- **Given problem**: Exactly repeat the material, dropping every picture from the copy.

- **Supplied records**:
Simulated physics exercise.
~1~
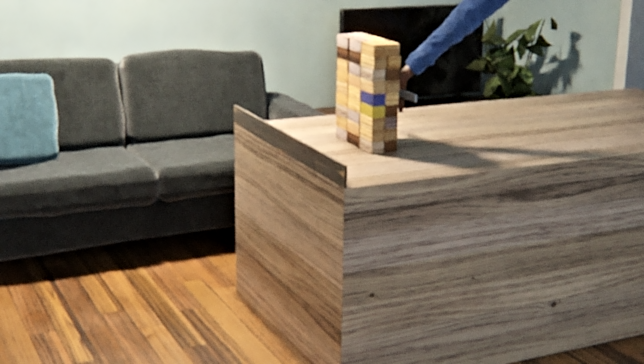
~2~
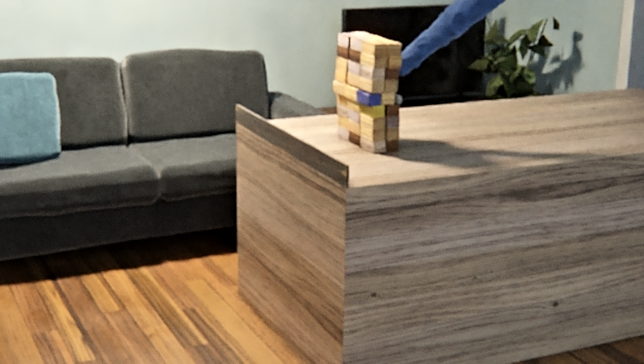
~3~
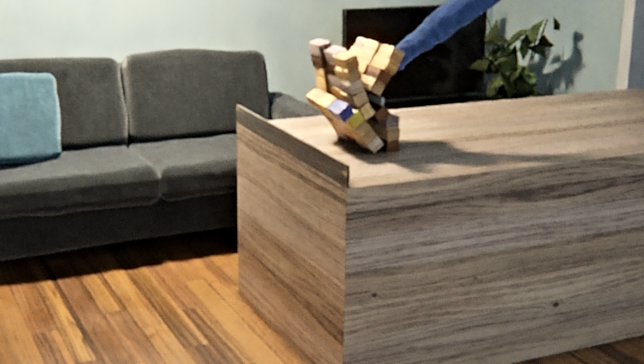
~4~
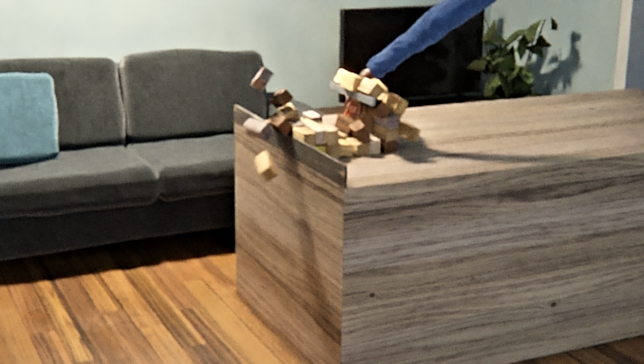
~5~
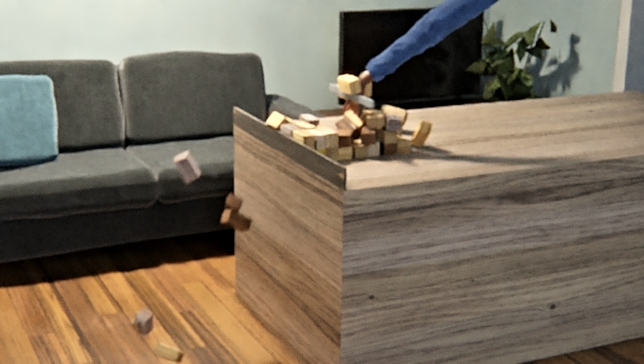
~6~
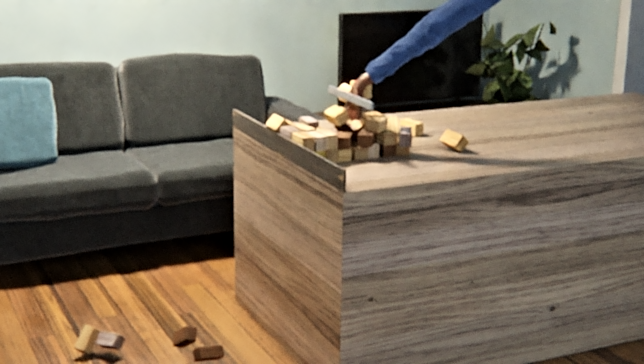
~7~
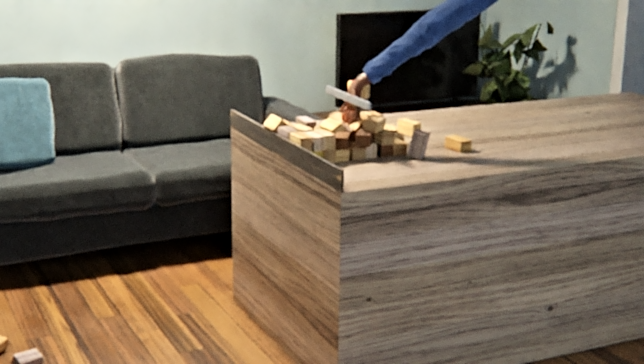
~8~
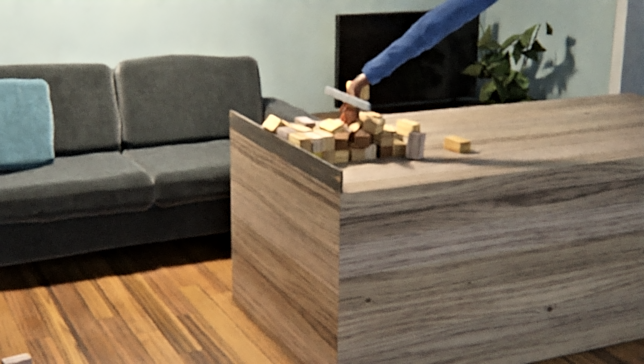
The clip opens on a neat stack of wooden blocks, one blue and one yellow among the paler and brown ones, standing near the left end of a low cupboard beside a grey sofa. A blue-sleeved arm reaches in from the right and pushes a strip of wood into the back of the stack. The stack bulges, then breaks apart and topples to the left. Blocks spill against the low board at the edge, and a few tumble over it to the floor. The arm stops, the strip held above a heap of blocks that stays on the cupboard.
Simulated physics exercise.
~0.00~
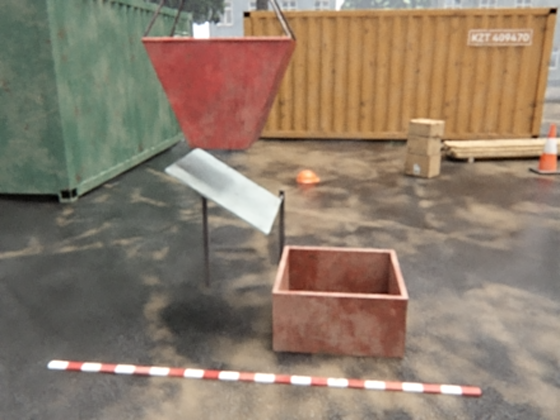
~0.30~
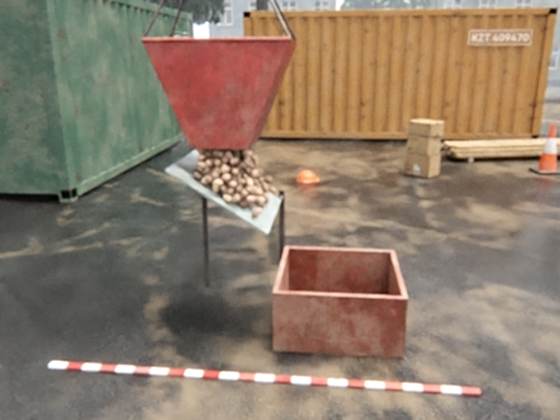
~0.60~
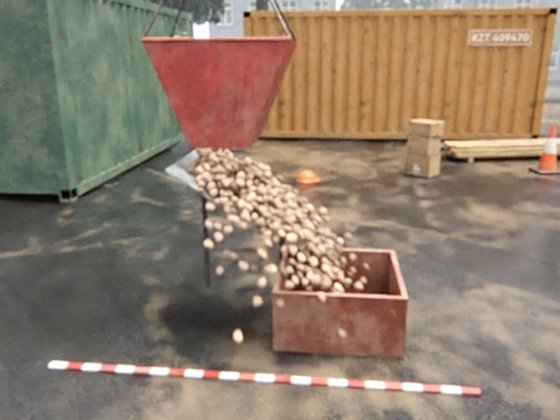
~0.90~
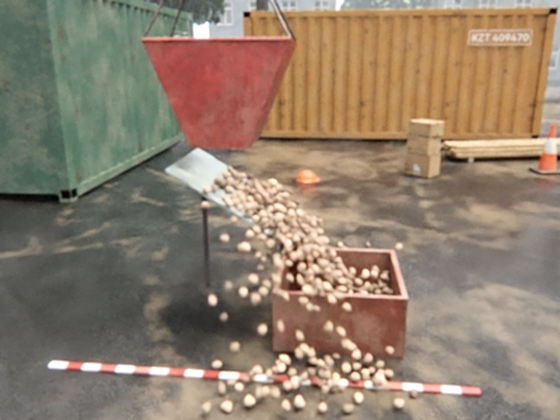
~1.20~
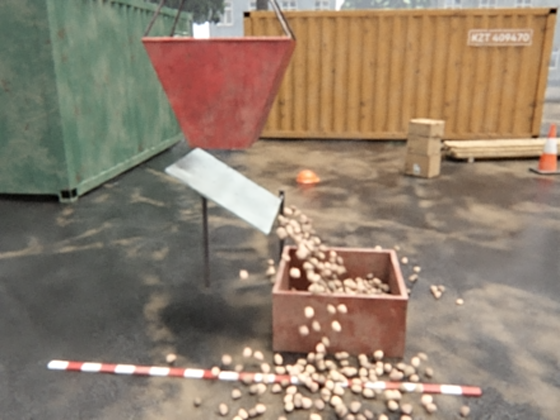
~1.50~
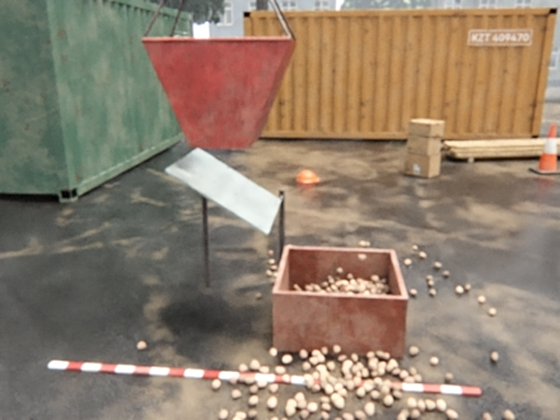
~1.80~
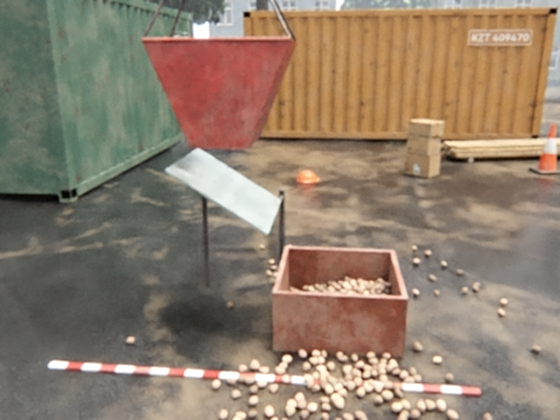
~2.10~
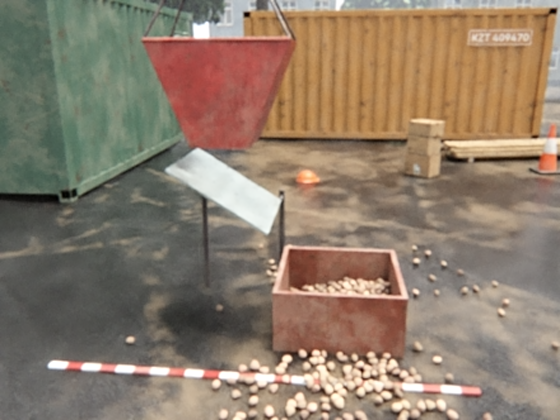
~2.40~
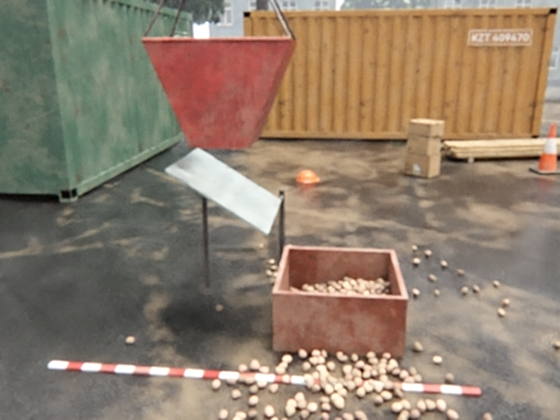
A red, tapering skip hangs at upper left above a fixed, sloping steel plate in a paved yard, seen from the front by a still camera. A reddish open bin stands right of the plate, with a red and white pole on the ground before it and green and orange containers behind. Round, pale brown stones drop from the skip's bottom onto the plate and slide down to the right. Many pour into the bin, while others spill over and scatter around it. The flow stops, leaving most stones in the bin and the rest strewn mainly in front and to the right.
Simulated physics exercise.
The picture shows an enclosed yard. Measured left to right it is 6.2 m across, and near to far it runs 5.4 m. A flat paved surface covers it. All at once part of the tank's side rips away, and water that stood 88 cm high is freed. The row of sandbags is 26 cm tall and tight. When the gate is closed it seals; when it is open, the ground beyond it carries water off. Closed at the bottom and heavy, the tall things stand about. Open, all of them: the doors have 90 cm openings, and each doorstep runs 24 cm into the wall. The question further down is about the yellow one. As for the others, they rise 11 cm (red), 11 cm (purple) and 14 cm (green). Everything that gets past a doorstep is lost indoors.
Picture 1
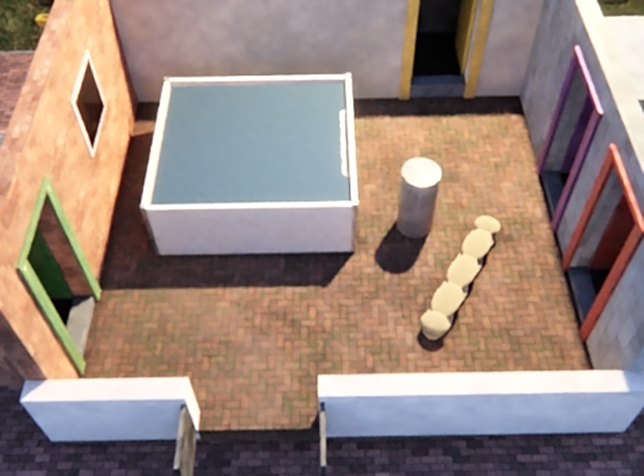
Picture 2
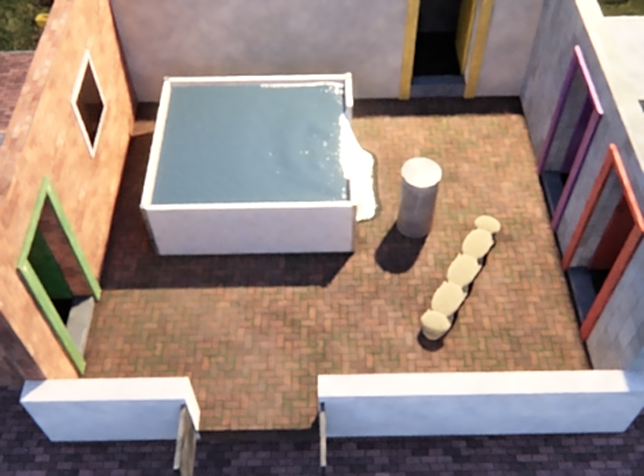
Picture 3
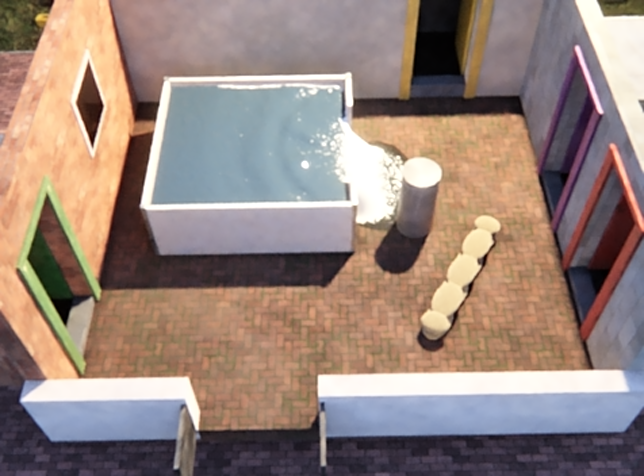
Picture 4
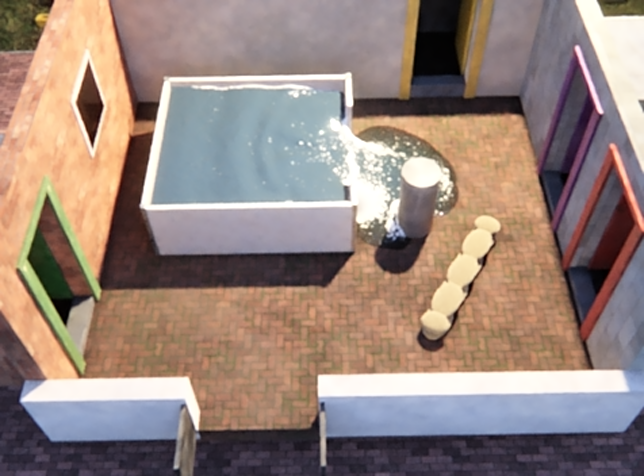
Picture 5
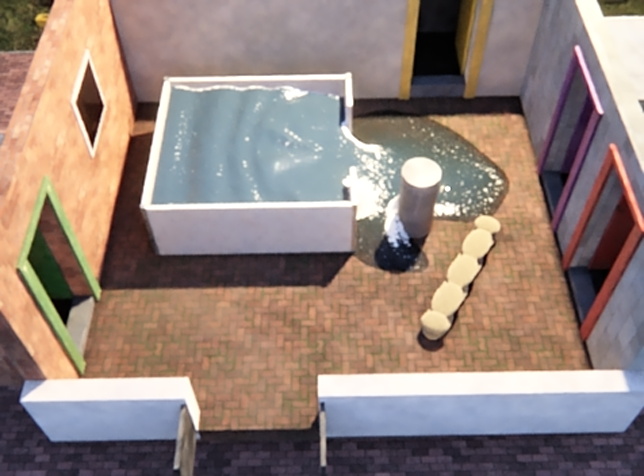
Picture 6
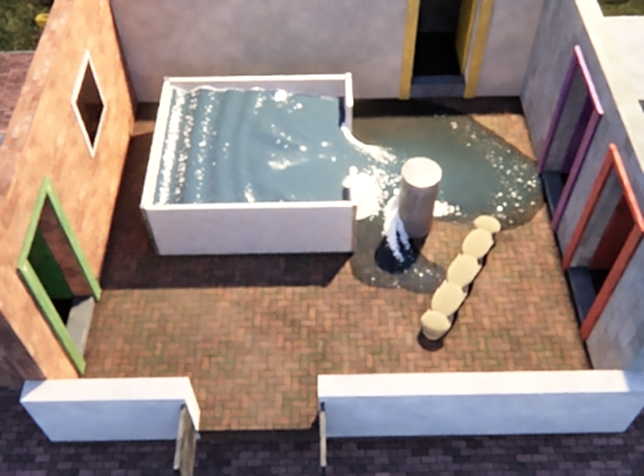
In an enclosed yard with coloured doorframes, water bursts through the right side of a white-walled tank, surges around a grey cylinder, and spreads across the brick paving toward the back and right while ripples cross the tank's surface.
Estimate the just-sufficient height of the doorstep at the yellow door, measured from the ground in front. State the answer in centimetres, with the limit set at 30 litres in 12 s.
I would say 24 cm.
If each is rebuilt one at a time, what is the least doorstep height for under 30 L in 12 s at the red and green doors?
Roughly 7.0 cm for the red door and roughly 14.5 cm for the green door.
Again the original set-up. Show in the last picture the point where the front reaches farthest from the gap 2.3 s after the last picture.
I'd put the front's tip around (598, 404).
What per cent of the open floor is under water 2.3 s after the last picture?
Some 60 per cent of it.
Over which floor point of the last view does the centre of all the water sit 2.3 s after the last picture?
Centre estimate: (341, 186) px, approximately.
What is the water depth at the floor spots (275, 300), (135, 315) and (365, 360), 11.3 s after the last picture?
Roughly 11, 13 and 9 centimetres.
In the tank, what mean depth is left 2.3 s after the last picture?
The mean depth is about 45 cm.
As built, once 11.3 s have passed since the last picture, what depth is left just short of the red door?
Lab note: Depth approx. 11.0 cm.
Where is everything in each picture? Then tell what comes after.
In the first picture, the tank at (254, 141) is whole and still, 88 cm deep; the yellow door at (444, 46) is dry.
In the second picture, the gap is at (348, 169), the front 0.4 m out at (376, 210); the back of the tank holds 88 cm.
In the third picture, the gap is at (348, 170), the front 0.9 m out at a hidden place; the back of the tank holds 88 cm.
In the fourth picture, the front is at (451, 199), 1.5 m from the gap at (348, 171); 2.4 m2 of floor is wet, 88 cm left at the back.
In the fifth picture, water pours out at (348, 170) and has run 2.2 m, to (503, 189); about 9 cm deep outside, 87 cm at the back.
In the sixth picture, the front is at (546, 195), 2.8 m from the gap at (348, 170); 6.2 m2 of floor is wet, 79 cm left at the back; 0.3 m in a straight line remain to the yellow door at (444, 46).
Then, 0.7 s after the last picture water covers 35 % of the floor, deepest (58 cm) near (517, 102); 15 cm at the yellow door, 0 litres in over its 25 cm doorstep.
Then, 2.3 s after the last picture water covers 60 % of the floor, deepest (44 cm) near (532, 159); 30 cm at the yellow door, 19 litres in over its 25 cm doorstep.
Then, 11.3 s after the last picture water covers 95 % of the floor, deepest (18 cm) near (465, 187); 10 cm at the yellow door, 26 litres in over its 25 cm doorstep.
At the yellow door as built, the water peaked near 33 cm, 1.9 s after the last picture.
Run again over the same 12 s with other heights there, 58 litres in over 20 cm, 17 litres over 27 cm. The limit of 30 litres is kept from about 24 cm up.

- **Response to the exercise**:
Simulated physics exercise.
~1~
~2~
~3~
~4~
~5~
~6~
~7~
~8~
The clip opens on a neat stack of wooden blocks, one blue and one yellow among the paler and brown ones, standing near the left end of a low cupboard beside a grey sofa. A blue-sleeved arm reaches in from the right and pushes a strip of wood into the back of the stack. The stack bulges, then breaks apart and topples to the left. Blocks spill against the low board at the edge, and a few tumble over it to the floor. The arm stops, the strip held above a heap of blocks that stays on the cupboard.
Simulated physics exercise.
~0.00~
~0.30~
~0.60~
~0.90~
~1.20~
~1.50~
~1.80~
~2.10~
~2.40~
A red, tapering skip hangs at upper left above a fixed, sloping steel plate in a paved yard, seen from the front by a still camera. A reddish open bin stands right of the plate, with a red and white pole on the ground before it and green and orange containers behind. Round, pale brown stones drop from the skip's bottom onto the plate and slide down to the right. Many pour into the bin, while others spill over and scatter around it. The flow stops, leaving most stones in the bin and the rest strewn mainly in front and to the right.
Simulated physics exercise.
The picture shows an enclosed yard. Measured left to right it is 6.2 m across, and near to far it runs 5.4 m. A flat paved surface covers it. All at once part of the tank's side rips away, and water that stood 88 cm high is freed. The row of sandbags is 26 cm tall and tight. When the gate is closed it seals; when it is open, the ground beyond it carries water off. Closed at the bottom and heavy, the tall things stand about. Open, all of them: the doors have 90 cm openings, and each doorstep runs 24 cm into the wall. The question further down is about the yellow one. As for the others, they rise 11 cm (red), 11 cm (purple) and 14 cm (green). Everything that gets past a doorstep is lost indoors.
Picture 1
Picture 2
Picture 3
Picture 4
Picture 5
Picture 6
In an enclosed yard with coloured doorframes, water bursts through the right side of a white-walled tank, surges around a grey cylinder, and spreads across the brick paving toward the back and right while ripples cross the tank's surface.
Estimate the just-sufficient height of the doorstep at the yellow door, measured from the ground in front. State the answer in centimetres, with the limit set at 30 litres in 12 s.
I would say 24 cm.
If each is rebuilt one at a time, what is the least doorstep height for under 30 L in 12 s at the red and green doors?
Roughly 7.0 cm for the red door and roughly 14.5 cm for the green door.
Again the original set-up. Show in the last picture the point where the front reaches farthest from the gap 2.3 s after the last picture.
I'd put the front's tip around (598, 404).
What per cent of the open floor is under water 2.3 s after the last picture?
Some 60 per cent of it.
Over which floor point of the last view does the centre of all the water sit 2.3 s after the last picture?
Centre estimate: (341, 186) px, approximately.
What is the water depth at the floor spots (275, 300), (135, 315) and (365, 360), 11.3 s after the last picture?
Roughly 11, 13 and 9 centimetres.
In the tank, what mean depth is left 2.3 s after the last picture?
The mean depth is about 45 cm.
As built, once 11.3 s have passed since the last picture, what depth is left just short of the red door?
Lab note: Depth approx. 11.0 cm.
Where is everything in each picture? Then tell what comes after.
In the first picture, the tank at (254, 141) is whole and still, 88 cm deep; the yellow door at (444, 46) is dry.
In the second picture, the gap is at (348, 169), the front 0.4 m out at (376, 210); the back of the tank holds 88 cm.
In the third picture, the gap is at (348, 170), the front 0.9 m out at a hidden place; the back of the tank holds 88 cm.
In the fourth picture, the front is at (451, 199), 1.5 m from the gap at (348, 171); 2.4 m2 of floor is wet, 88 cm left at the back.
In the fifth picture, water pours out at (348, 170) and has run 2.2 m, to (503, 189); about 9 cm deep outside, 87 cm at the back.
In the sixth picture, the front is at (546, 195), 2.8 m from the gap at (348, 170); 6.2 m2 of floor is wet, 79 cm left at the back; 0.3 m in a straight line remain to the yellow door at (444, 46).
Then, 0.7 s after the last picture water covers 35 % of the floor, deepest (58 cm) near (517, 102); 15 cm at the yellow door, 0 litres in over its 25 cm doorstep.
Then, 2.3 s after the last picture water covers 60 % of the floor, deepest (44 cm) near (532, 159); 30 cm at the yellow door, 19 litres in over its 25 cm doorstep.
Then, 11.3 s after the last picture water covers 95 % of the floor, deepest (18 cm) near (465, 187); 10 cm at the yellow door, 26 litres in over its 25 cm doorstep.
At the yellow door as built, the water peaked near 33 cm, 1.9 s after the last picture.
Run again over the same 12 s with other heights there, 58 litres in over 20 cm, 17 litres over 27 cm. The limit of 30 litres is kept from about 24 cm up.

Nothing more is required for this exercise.